--- Short exercise ---
Copy each line of the data below with the word "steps".

--- The records ---
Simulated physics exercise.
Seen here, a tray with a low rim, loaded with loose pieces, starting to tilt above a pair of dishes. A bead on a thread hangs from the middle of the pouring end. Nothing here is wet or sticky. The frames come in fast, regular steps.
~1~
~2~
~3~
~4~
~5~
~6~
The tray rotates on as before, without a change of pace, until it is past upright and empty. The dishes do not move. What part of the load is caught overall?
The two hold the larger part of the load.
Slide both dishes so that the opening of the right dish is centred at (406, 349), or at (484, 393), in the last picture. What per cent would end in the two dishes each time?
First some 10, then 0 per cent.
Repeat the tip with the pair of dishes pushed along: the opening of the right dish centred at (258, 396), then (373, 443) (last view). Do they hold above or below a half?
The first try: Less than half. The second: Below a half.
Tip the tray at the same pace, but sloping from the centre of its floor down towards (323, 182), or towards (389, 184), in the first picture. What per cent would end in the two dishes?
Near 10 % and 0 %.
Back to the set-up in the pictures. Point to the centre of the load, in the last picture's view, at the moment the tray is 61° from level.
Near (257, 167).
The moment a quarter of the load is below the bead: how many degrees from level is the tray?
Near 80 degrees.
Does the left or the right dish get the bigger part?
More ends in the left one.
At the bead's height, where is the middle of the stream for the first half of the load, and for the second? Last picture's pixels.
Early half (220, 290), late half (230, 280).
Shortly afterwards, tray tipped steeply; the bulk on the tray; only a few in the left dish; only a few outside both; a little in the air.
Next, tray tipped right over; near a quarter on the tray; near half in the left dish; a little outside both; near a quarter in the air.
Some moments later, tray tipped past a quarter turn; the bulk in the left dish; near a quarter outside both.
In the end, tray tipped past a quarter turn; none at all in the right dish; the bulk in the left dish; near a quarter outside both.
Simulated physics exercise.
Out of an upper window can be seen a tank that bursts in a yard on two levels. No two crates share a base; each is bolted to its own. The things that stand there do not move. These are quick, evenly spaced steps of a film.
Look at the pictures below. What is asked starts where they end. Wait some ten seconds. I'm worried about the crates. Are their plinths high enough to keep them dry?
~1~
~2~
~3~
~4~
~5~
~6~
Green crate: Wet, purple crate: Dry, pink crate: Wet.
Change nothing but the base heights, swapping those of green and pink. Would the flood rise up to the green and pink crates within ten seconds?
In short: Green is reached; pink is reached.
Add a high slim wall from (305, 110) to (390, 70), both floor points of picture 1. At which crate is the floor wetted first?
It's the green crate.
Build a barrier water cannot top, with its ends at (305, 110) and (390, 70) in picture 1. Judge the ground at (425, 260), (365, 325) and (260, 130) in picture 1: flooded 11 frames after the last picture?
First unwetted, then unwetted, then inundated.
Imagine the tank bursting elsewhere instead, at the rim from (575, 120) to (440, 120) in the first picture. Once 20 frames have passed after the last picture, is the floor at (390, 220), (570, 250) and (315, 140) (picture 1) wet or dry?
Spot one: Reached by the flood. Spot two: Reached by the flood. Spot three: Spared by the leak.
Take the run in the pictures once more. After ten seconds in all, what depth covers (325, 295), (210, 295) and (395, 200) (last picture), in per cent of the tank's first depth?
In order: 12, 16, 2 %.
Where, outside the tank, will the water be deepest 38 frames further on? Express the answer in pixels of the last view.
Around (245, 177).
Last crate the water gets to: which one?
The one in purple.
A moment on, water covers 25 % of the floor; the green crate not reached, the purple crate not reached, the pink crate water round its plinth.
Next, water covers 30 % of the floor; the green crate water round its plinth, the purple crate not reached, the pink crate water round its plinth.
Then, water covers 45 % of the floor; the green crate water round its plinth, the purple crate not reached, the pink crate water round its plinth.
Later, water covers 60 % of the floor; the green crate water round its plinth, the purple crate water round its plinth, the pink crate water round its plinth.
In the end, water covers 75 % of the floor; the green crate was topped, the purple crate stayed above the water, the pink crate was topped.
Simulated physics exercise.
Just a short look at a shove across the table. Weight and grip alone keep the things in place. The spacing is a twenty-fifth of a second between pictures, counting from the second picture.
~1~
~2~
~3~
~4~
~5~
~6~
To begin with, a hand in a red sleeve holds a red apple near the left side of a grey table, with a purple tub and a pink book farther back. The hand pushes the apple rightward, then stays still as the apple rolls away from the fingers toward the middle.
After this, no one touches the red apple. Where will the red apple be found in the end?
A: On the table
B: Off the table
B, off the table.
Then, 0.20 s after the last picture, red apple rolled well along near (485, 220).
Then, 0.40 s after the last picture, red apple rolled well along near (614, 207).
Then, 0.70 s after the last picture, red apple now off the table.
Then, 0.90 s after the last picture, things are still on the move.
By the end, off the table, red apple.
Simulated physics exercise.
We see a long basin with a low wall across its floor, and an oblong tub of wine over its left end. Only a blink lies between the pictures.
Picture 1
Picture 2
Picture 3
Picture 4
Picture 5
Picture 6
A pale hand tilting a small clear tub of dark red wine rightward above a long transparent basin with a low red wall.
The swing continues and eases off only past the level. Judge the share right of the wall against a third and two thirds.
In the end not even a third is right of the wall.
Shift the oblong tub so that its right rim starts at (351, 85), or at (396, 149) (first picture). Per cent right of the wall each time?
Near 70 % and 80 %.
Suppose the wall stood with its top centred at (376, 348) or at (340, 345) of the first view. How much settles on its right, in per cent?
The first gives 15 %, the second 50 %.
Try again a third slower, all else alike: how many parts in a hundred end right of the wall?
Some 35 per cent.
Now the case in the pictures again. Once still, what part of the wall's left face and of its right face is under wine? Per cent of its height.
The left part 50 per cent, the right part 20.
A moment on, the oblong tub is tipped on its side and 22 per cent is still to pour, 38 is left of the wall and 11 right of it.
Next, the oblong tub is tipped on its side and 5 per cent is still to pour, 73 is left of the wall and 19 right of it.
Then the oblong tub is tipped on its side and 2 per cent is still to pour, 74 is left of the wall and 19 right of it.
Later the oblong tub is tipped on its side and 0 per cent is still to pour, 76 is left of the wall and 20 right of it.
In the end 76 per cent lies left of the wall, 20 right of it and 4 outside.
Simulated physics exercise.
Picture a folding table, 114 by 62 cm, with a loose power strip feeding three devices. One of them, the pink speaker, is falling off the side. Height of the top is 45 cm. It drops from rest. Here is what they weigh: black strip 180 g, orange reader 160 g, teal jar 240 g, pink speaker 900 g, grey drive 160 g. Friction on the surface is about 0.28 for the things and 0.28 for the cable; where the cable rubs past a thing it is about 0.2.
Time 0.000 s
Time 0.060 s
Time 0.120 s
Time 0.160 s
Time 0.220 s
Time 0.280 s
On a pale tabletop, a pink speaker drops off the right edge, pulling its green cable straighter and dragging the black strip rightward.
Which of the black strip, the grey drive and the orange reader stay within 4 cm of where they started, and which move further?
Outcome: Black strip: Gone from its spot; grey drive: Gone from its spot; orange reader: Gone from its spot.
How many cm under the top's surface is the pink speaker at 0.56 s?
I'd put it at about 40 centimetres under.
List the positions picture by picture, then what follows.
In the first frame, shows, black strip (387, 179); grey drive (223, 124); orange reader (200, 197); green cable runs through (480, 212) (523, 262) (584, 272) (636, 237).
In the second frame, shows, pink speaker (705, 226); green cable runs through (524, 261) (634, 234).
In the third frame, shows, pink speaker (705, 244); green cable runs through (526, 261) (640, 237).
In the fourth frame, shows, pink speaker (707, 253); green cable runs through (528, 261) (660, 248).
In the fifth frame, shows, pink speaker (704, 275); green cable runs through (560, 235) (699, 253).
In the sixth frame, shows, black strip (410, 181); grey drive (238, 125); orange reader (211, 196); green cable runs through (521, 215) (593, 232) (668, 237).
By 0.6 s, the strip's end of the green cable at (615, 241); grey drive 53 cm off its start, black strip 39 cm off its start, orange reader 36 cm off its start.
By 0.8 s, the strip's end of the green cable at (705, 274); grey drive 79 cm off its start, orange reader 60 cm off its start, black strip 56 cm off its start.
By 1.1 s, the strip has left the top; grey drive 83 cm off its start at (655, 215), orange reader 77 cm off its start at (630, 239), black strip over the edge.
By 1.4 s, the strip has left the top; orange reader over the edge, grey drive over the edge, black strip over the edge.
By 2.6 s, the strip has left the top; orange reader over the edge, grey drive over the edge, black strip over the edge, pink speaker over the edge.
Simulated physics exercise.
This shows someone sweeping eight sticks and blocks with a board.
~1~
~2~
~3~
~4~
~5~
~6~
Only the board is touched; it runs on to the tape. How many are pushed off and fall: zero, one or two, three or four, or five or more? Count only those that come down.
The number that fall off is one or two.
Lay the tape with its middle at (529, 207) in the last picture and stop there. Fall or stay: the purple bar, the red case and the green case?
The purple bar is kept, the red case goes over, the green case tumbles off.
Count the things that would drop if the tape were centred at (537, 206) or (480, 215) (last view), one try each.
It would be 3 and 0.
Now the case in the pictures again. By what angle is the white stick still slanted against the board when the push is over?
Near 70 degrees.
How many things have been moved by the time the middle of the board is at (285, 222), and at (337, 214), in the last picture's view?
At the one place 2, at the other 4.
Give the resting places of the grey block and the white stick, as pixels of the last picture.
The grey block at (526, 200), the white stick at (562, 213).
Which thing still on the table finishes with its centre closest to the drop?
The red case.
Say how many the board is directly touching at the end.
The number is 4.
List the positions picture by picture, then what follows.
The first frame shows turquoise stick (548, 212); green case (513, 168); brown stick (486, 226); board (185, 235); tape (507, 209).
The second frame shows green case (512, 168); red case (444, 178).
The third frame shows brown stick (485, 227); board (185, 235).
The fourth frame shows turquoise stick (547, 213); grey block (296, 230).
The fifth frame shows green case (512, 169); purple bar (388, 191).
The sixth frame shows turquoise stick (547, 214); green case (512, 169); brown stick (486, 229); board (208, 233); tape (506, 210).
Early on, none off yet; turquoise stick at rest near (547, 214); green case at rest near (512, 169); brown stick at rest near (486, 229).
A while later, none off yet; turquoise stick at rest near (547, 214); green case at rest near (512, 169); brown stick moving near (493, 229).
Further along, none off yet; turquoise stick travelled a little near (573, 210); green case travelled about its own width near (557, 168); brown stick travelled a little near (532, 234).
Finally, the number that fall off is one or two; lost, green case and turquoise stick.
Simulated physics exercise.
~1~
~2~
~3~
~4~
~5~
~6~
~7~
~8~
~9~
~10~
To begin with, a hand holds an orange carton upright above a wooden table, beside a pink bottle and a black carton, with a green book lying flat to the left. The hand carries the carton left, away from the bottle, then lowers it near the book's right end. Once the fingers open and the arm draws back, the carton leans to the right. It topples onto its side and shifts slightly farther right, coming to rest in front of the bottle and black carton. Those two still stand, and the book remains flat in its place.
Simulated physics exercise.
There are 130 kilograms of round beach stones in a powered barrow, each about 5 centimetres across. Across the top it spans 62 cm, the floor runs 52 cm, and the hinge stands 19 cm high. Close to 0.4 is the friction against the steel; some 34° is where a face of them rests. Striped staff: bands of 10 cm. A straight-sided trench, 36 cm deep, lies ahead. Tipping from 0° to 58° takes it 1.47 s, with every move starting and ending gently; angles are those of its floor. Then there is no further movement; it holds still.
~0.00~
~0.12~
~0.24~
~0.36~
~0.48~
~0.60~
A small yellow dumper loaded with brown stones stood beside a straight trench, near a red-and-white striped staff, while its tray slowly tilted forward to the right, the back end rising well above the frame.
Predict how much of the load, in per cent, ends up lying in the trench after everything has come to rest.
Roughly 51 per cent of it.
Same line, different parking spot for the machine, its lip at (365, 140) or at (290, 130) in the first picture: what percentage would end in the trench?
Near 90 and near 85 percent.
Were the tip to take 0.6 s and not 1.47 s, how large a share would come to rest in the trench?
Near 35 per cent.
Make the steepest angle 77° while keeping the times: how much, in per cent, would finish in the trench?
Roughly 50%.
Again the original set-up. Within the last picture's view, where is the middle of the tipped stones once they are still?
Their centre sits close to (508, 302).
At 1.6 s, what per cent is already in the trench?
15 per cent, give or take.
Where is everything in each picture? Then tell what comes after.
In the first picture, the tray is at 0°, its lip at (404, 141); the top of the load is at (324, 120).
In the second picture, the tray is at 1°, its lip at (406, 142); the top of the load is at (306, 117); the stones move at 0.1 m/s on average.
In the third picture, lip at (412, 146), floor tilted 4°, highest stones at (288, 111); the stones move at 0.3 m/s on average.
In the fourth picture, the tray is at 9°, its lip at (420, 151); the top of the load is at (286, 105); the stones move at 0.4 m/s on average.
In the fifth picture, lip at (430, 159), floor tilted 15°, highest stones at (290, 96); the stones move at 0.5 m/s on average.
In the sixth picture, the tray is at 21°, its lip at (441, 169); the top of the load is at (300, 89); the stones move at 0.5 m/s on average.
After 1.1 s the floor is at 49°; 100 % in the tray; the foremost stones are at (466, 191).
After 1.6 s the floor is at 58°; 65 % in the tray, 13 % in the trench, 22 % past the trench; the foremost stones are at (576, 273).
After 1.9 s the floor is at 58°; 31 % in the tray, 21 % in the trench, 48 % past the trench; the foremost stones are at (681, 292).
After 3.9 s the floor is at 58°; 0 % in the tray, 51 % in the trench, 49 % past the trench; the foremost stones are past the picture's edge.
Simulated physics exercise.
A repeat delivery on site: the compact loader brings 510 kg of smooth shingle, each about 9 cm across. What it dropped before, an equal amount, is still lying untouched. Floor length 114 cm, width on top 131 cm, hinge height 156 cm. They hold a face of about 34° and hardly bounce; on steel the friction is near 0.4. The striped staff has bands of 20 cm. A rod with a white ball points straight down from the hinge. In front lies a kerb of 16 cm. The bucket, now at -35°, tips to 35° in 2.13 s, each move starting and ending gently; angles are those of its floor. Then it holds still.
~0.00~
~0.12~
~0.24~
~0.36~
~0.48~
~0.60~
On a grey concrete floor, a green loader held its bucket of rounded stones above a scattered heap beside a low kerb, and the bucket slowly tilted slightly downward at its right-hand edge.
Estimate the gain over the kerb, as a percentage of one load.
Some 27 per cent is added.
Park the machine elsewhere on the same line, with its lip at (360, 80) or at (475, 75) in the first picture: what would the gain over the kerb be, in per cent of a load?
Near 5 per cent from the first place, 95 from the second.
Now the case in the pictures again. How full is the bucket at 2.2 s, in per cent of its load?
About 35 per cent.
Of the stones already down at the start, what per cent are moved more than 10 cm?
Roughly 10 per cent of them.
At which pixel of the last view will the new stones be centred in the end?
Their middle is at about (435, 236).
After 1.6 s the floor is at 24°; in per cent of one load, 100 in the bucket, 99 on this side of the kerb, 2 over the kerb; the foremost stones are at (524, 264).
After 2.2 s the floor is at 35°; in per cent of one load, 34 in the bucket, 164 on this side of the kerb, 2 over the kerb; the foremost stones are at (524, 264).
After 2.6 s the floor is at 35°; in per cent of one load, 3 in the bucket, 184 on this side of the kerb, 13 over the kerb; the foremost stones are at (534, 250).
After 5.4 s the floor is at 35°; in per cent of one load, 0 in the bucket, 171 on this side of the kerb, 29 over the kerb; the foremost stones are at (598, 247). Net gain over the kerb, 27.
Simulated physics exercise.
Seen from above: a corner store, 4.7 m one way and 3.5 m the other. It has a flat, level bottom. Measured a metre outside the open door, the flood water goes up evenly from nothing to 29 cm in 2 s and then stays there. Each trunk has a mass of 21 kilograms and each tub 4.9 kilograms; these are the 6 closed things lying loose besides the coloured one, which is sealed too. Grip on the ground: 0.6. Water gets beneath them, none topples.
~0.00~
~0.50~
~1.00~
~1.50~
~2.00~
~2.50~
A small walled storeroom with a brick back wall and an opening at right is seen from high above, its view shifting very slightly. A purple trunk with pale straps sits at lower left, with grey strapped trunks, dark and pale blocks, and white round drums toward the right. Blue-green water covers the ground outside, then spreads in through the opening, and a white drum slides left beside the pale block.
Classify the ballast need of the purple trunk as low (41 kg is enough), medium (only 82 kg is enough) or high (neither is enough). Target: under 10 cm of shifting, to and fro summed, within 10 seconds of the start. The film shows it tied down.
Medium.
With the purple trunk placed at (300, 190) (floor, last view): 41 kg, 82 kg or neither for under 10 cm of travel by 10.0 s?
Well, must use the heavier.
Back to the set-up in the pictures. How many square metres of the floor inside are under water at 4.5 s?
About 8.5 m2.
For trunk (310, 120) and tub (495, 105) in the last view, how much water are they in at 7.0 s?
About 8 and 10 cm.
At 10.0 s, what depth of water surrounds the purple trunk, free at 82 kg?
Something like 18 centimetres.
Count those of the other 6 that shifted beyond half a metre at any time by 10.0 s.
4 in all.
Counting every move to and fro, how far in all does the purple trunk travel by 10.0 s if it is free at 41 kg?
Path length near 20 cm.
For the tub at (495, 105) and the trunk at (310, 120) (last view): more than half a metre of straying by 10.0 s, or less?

--- Reply ---
Seen here, a tray with a low rim, loaded with loose pieces, starting to tilt above a pair of dishes. A bead on a thread hangs from the middle of the pouring end. Nothing here is wet or sticky. The frames come in fast, regular steps.
Out of an upper window can be seen a tank that bursts in a yard on two levels. No two crates share a base; each is bolted to its own. The things that stand there do not move. These are quick, evenly spaced steps of a film.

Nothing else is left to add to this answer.